__TASK TO CARRY OUT__. Without the pictures, return each record as it appears.

# MATERIAL PROVIDED start

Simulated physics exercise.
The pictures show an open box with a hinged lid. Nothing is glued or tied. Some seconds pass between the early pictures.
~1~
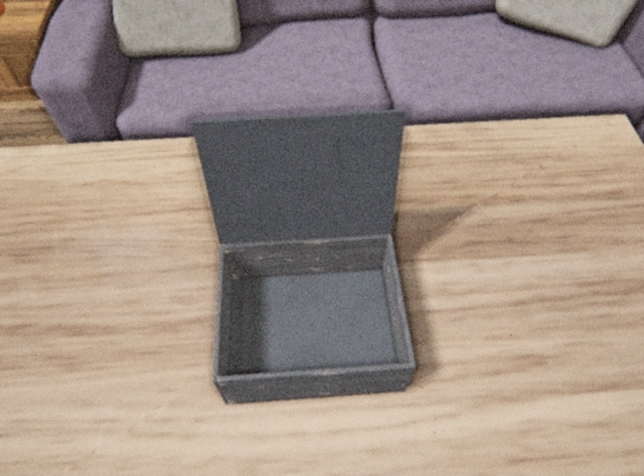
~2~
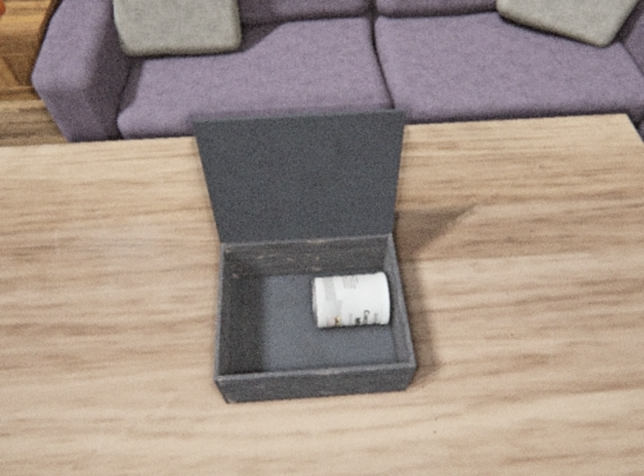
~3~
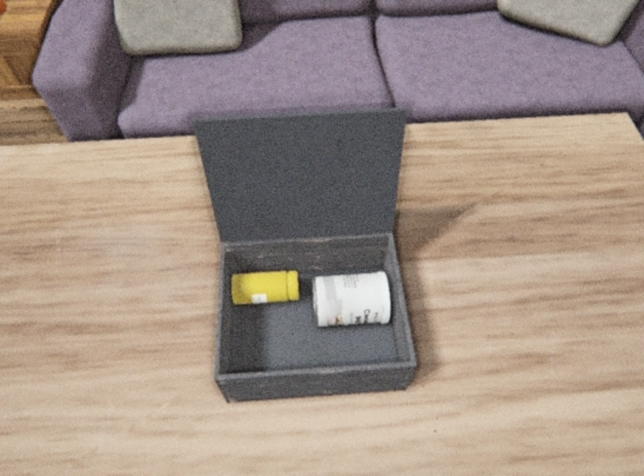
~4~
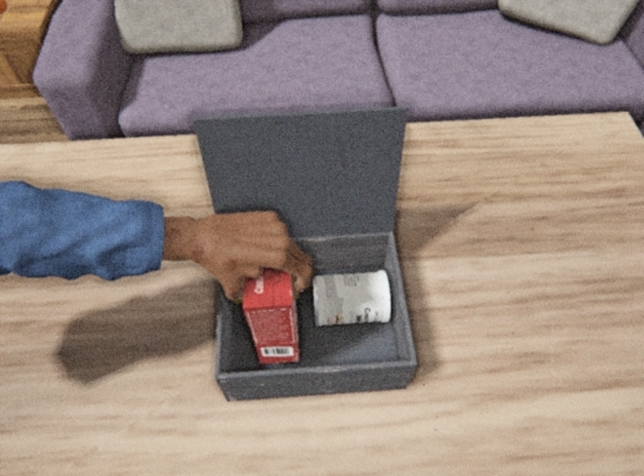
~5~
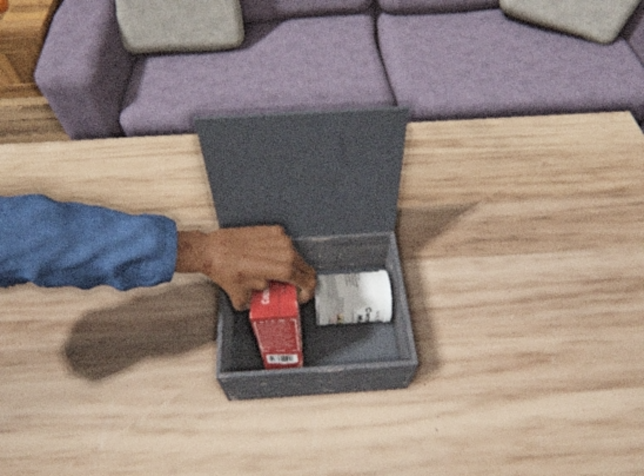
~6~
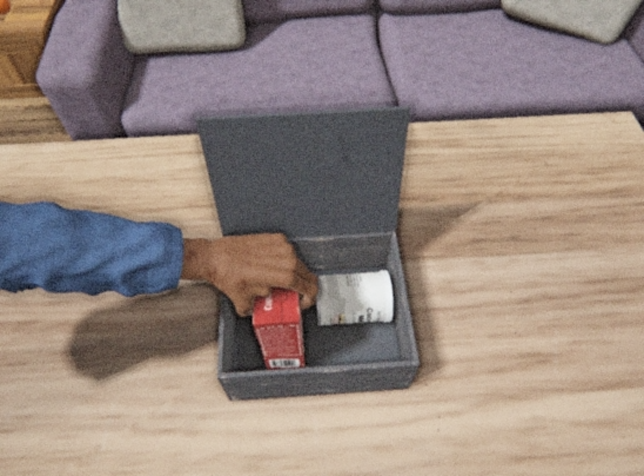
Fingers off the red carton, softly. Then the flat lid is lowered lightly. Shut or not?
The lid stays ajar.
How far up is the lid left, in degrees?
About 40°.
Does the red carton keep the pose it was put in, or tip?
It stays as placed.
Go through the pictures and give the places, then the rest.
The last thing is not in view yet, in the first picture.
The last thing is not in view yet, in the second picture.
The last thing is not in view yet; yellow shaker (266, 287), in the third picture.
Still above its spot; red carton (274, 311), in the fourth picture.
Still above its spot; red carton (279, 320), in the fifth picture.
Put in, still held; red carton (282, 326), in the sixth picture.
Then, 1.20 s on from there, lid starting down.
Then, 1.60 s on from there, lid 57° above the rim.
Then, 2.30 s on from there, lid 38° above the rim.
In the end, lid 38° above the rim; all 3 unmoved. At the end, from the last picture's camera, red carton near (282, 326).
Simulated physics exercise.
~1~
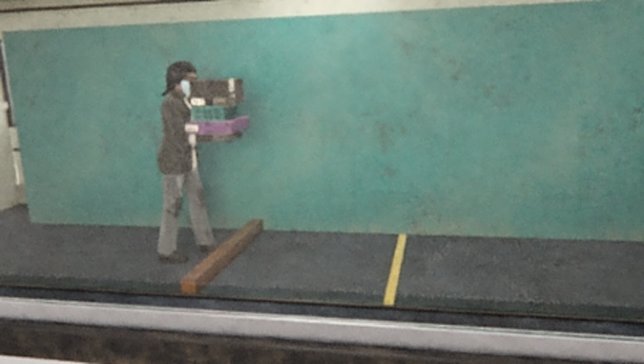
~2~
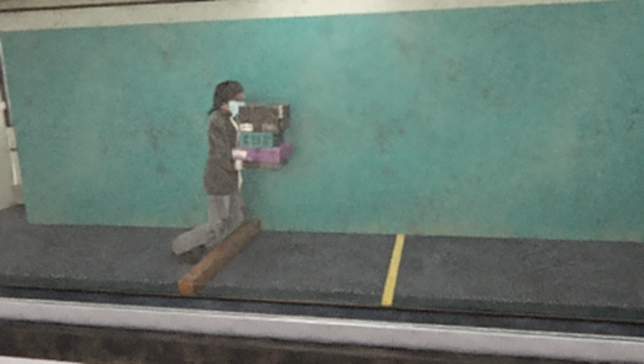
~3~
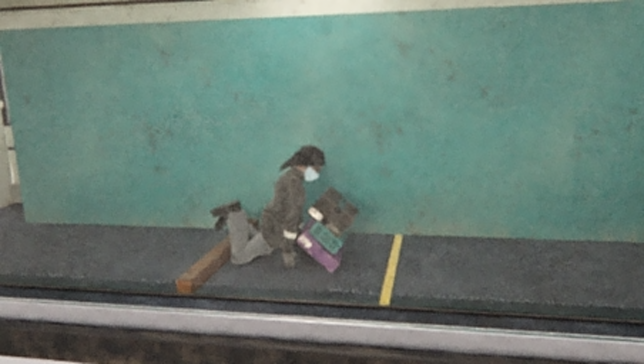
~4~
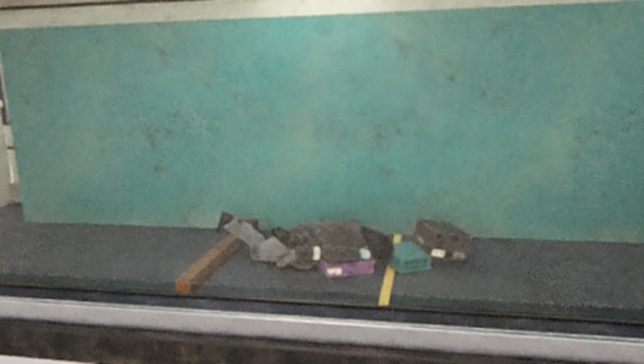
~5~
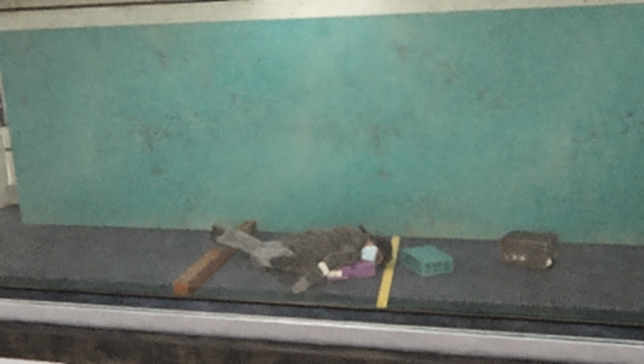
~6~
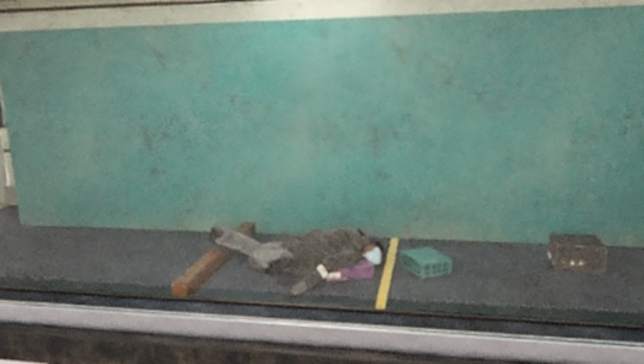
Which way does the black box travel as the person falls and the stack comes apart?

# MATERIAL PROVIDED end

__TASK RESPONSE__.
Simulated physics exercise.
The pictures show an open box with a hinged lid. Nothing is glued or tied. Some seconds pass between the early pictures.
~1~
~2~
~3~
~4~
~5~
~6~
Fingers off the red carton, softly. Then the flat lid is lowered lightly. Shut or not?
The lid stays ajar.
How far up is the lid left, in degrees?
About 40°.
Does the red carton keep the pose it was put in, or tip?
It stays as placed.
Go through the pictures and give the places, then the rest.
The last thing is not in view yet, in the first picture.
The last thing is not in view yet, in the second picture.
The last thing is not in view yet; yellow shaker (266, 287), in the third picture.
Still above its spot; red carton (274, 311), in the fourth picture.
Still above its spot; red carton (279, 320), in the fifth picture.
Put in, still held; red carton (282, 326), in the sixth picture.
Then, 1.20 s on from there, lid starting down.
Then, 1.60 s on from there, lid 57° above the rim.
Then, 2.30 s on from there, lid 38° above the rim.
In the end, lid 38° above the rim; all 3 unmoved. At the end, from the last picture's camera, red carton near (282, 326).
Simulated physics exercise.
~1~
~2~
~3~
~4~
~5~
~6~
Which way does the black box travel as the person falls and the stack comes apart?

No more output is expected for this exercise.